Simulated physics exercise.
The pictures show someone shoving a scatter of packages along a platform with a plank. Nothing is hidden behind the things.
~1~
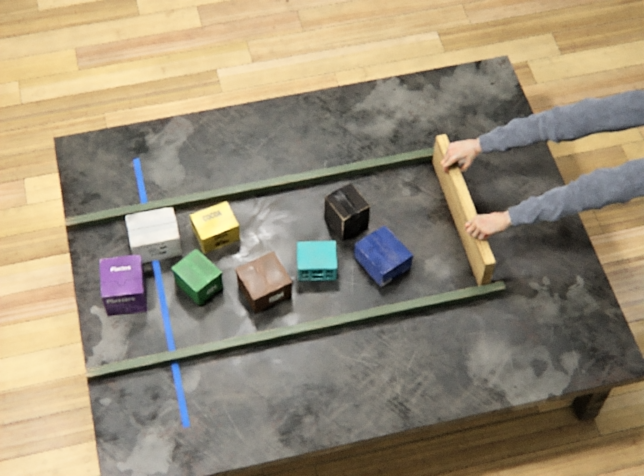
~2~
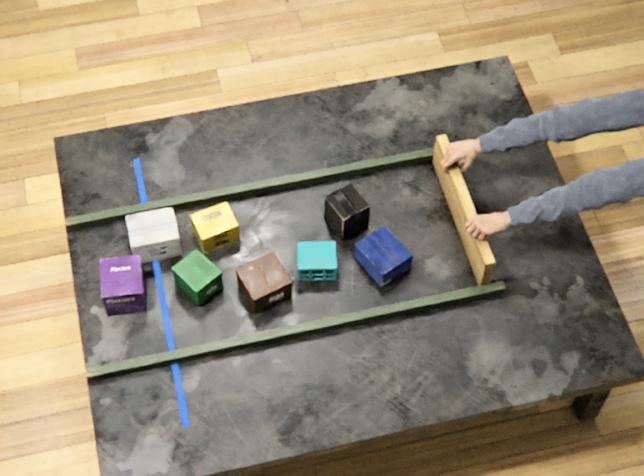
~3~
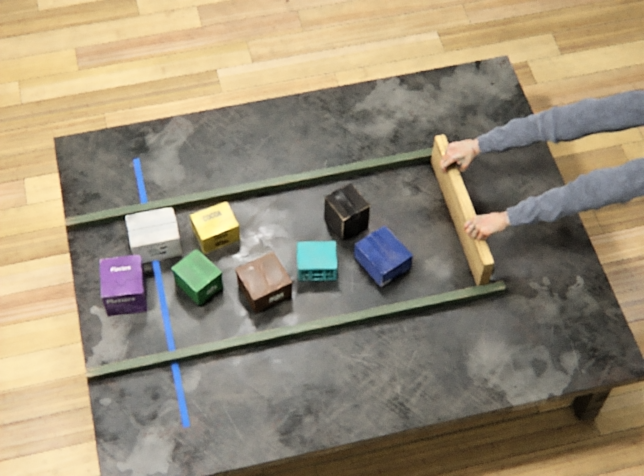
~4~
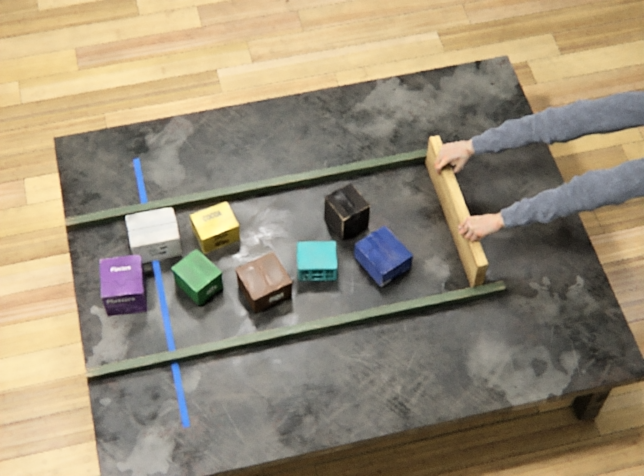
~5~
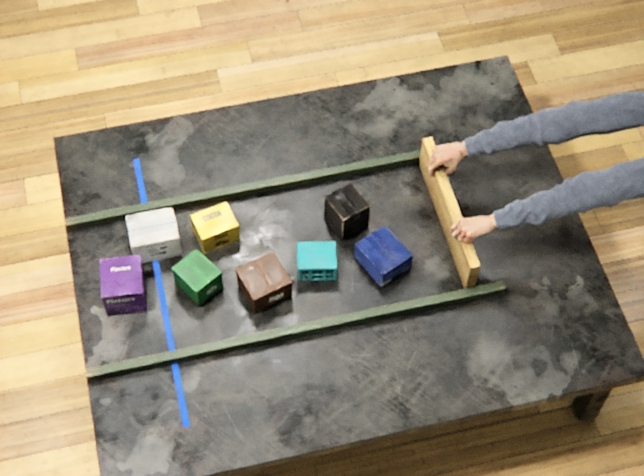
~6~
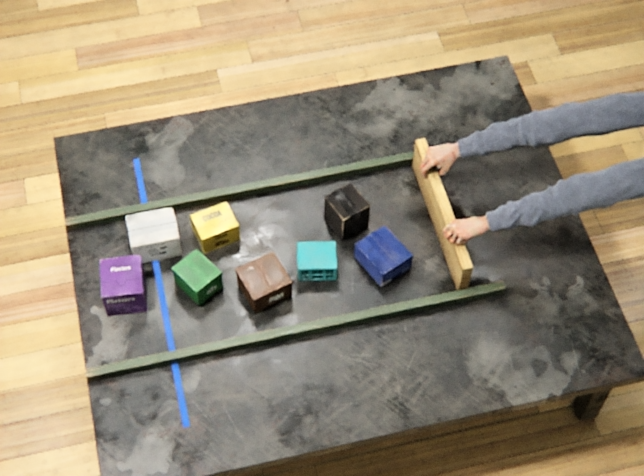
On a dark tabletop scattered with colored boxes between two green strips, a pair of hands held a wooden plank still at the right, then slid it a short way left toward the unmoving boxes.
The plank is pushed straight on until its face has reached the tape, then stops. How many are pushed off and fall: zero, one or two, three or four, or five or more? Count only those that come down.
The number that fall off is three or four.
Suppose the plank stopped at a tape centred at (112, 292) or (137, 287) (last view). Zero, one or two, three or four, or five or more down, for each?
In that order: Five or over; three to four.
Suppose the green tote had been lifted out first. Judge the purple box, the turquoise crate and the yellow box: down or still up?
The purple box is lost; the turquoise crate does not fall; the yellow box stays on.
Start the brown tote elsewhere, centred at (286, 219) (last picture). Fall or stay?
From there it survives.
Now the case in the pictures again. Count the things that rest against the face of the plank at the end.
In contact: 2.
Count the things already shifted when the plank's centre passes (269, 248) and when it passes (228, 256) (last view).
7 and 8.
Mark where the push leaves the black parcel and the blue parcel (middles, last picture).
The black parcel stops around (136, 250); the blue parcel around (142, 300).
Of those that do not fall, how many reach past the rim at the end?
The number is 0.
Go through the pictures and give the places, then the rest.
Purple box (124, 286); white parcel (154, 236); green tote (198, 278); plank (462, 209); tape (159, 283), in the first frame.
White parcel (154, 236); black parcel (347, 212), in the second frame.
Green tote (198, 278); plank (461, 210), in the third frame.
Purple box (124, 286); blue parcel (383, 256), in the fourth frame.
White parcel (154, 236); brown tote (264, 283), in the fifth frame.
Purple box (124, 286); white parcel (154, 236); green tote (198, 278); plank (441, 214); tape (159, 283), in the sixth frame.
Early on, none off yet; purple box at rest near (124, 286); white parcel at rest near (154, 236); green tote travelled a little near (188, 278).
Finally, the number that fall off is three or four; lost, brown tote, green tote, white parcel and purple box.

---------------

Transcribe the material exactly, leaving every picture out.

◆ **IN RESPONSE**
Simulated physics exercise.
The pictures show someone shoving a scatter of packages along a platform with a plank. Nothing is hidden behind the things.
~1~
~2~
~3~
~4~
~5~
~6~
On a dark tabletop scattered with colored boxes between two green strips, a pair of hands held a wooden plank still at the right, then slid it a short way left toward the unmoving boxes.
The plank is pushed straight on until its face has reached the tape, then stops. How many are pushed off and fall: zero, one or two, three or four, or five or more? Count only those that come down.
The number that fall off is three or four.
Suppose the plank stopped at a tape centred at (112, 292) or (137, 287) (last view). Zero, one or two, three or four, or five or more down, for each?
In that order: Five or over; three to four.
Suppose the green tote had been lifted out first. Judge the purple box, the turquoise crate and the yellow box: down or still up?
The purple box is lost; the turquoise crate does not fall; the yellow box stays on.
Start the brown tote elsewhere, centred at (286, 219) (last picture). Fall or stay?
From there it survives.
Now the case in the pictures again. Count the things that rest against the face of the plank at the end.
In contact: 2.
Count the things already shifted when the plank's centre passes (269, 248) and when it passes (228, 256) (last view).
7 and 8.
Mark where the push leaves the black parcel and the blue parcel (middles, last picture).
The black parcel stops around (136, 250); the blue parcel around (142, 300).
Of those that do not fall, how many reach past the rim at the end?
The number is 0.
Go through the pictures and give the places, then the rest.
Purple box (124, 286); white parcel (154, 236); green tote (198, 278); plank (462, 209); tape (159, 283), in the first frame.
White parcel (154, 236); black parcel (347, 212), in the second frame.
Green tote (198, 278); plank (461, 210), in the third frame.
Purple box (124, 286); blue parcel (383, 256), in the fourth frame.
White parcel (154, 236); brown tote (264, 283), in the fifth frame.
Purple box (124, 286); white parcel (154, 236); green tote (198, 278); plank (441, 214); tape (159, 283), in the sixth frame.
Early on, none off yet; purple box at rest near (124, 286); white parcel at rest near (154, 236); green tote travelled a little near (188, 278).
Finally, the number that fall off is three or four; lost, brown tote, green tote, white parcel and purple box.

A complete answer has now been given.